Goal :: Count how many lines in this material contain "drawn". The answer is that number alone.

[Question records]
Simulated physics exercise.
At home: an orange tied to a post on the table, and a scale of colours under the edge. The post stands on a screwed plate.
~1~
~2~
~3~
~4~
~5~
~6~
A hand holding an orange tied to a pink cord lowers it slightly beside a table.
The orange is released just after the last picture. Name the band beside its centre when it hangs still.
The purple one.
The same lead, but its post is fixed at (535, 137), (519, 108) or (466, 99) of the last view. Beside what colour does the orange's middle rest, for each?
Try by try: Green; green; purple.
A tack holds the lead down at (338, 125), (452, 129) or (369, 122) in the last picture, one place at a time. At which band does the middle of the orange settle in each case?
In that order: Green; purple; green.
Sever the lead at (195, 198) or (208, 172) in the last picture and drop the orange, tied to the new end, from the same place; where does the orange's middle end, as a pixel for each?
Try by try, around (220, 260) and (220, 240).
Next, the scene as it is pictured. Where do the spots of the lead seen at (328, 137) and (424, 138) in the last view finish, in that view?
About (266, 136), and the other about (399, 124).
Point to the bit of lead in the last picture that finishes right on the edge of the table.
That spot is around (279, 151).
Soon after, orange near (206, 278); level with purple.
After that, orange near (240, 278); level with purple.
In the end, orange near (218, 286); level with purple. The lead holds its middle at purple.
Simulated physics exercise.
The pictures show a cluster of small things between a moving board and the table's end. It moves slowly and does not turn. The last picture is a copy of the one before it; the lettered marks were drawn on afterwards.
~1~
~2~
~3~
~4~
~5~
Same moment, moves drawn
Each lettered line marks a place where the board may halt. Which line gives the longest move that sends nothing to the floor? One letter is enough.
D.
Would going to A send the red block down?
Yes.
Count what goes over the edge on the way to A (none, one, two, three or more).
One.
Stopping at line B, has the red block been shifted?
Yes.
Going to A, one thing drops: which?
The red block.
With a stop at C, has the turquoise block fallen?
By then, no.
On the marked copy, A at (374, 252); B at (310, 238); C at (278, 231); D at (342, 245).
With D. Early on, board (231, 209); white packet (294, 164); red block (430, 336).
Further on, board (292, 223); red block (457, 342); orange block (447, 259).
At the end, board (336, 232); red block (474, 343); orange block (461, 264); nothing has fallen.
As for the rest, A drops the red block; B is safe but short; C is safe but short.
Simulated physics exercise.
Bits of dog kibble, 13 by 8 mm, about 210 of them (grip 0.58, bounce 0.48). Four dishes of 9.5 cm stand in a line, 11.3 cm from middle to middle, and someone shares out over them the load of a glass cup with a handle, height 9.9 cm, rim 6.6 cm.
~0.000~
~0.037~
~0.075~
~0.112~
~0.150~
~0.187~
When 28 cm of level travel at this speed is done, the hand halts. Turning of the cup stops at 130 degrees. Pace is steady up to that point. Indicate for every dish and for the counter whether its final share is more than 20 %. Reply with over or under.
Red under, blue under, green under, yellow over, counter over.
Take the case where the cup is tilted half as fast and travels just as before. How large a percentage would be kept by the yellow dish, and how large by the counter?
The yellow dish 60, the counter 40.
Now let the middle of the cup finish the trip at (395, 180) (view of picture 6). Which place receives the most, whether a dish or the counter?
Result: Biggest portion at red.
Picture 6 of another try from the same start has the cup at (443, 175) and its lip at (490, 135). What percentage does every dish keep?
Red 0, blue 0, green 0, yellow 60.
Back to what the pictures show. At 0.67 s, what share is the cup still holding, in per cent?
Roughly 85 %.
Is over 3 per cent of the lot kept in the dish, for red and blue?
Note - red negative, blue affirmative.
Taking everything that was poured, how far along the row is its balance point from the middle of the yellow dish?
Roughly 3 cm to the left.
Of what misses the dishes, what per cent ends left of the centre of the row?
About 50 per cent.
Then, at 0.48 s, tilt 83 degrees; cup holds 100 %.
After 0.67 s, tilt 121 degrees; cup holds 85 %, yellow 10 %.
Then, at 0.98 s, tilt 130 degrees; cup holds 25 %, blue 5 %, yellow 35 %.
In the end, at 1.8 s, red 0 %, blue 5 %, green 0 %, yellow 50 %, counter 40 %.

Final result :: 2